=== Dataset section ===

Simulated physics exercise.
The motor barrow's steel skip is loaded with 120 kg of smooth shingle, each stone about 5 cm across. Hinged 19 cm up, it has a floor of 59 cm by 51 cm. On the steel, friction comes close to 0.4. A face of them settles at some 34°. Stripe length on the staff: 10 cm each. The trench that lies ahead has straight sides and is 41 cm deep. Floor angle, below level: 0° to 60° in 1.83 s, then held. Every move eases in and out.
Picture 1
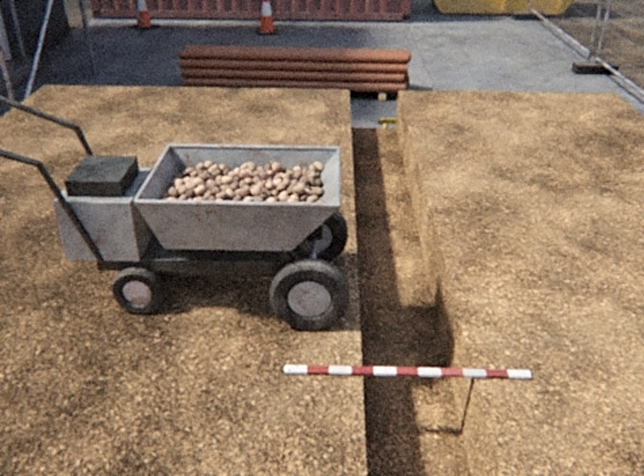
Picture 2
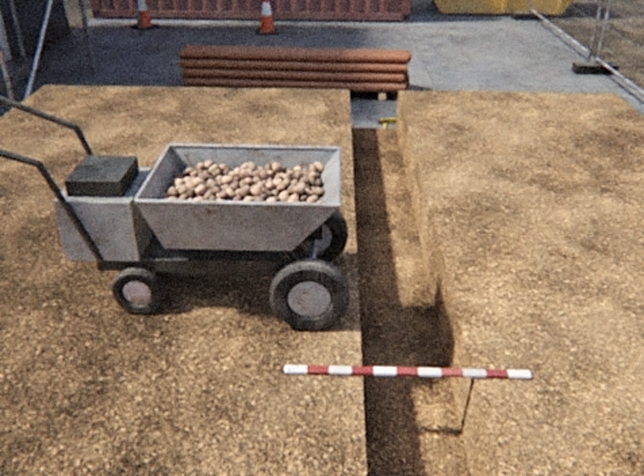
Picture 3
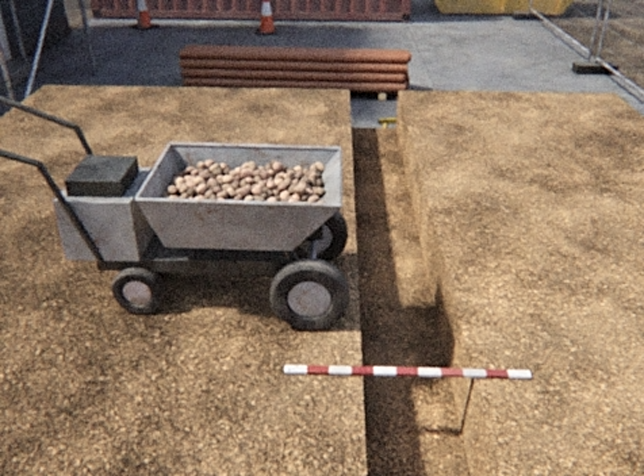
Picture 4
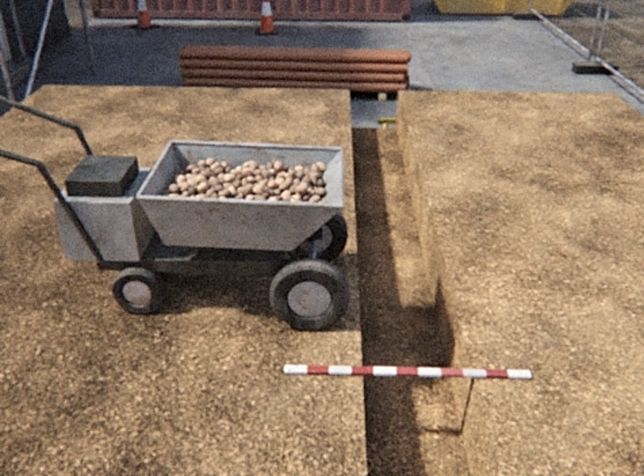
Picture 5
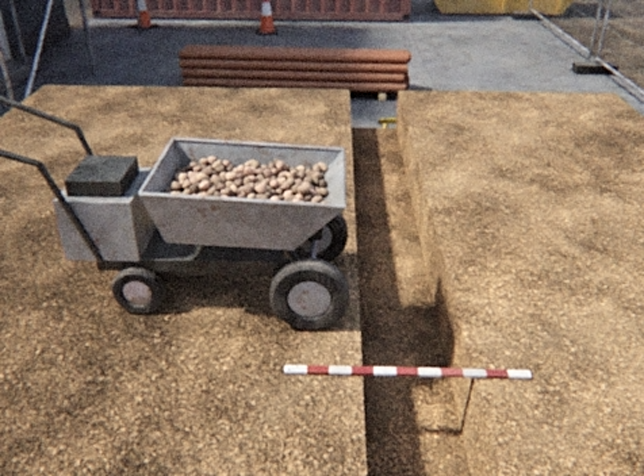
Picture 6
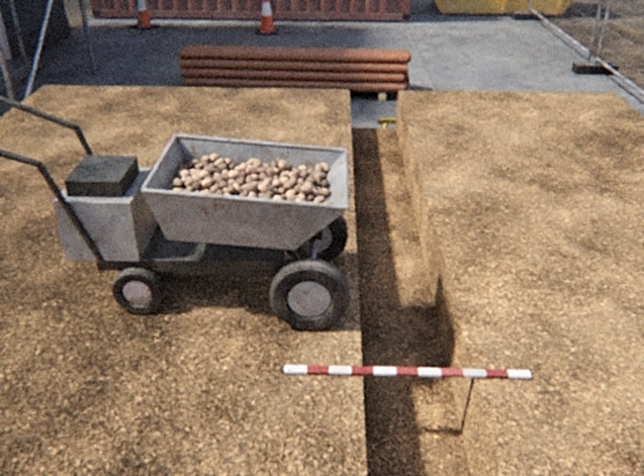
Grey motor barrow loaded with smooth shingle standing beside a straight trench, its steel skip slowly tilting slightly towards the right.
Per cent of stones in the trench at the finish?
About 73 %.
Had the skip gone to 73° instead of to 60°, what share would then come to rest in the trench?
Roughly 60 percent.
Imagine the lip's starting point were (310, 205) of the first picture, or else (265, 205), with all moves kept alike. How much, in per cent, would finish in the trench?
100 and 95 %.
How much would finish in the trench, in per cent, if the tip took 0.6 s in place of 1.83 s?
Near 50 per cent.
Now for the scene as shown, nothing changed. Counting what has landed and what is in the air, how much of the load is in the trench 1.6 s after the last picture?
By then, around 25 percent.
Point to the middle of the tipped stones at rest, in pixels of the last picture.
I'd point to around (427, 341).
Then, 1.1 s after the last picture the floor is at 51°, 100 % in the skip; the foremost stones are at (404, 231).
Then, 1.6 s after the last picture the floor is at 60°, 65 % in the skip, 26 % in the trench, 9 % past the trench; the foremost stones are at (485, 283).
Then, 2.0 s after the last picture the floor is at 60°, 37 % in the skip, 39 % in the trench, 24 % past the trench; the foremost stones are at (553, 292).
Then, 3.9 s after the last picture the floor is at 60°, 2 % in the skip, 73 % in the trench, 25 % past the trench; the foremost stones are at (612, 307).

===

▸ Problem requirements
Write out each line of the data exactly; the images should be left out.

▸ Problem solution
Simulated physics exercise.
The motor barrow's steel skip is loaded with 120 kg of smooth shingle, each stone about 5 cm across. Hinged 19 cm up, it has a floor of 59 cm by 51 cm. On the steel, friction comes close to 0.4. A face of them settles at some 34°. Stripe length on the staff: 10 cm each. The trench that lies ahead has straight sides and is 41 cm deep. Floor angle, below level: 0° to 60° in 1.83 s, then held. Every move eases in and out.
Picture 1
Picture 2
Picture 3
Picture 4
Picture 5
Picture 6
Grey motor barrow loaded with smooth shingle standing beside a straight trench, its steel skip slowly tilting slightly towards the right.
Per cent of stones in the trench at the finish?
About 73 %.
Had the skip gone to 73° instead of to 60°, what share would then come to rest in the trench?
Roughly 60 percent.
Imagine the lip's starting point were (310, 205) of the first picture, or else (265, 205), with all moves kept alike. How much, in per cent, would finish in the trench?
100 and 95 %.
How much would finish in the trench, in per cent, if the tip took 0.6 s in place of 1.83 s?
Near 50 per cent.
Now for the scene as shown, nothing changed. Counting what has landed and what is in the air, how much of the load is in the trench 1.6 s after the last picture?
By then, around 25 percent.
Point to the middle of the tipped stones at rest, in pixels of the last picture.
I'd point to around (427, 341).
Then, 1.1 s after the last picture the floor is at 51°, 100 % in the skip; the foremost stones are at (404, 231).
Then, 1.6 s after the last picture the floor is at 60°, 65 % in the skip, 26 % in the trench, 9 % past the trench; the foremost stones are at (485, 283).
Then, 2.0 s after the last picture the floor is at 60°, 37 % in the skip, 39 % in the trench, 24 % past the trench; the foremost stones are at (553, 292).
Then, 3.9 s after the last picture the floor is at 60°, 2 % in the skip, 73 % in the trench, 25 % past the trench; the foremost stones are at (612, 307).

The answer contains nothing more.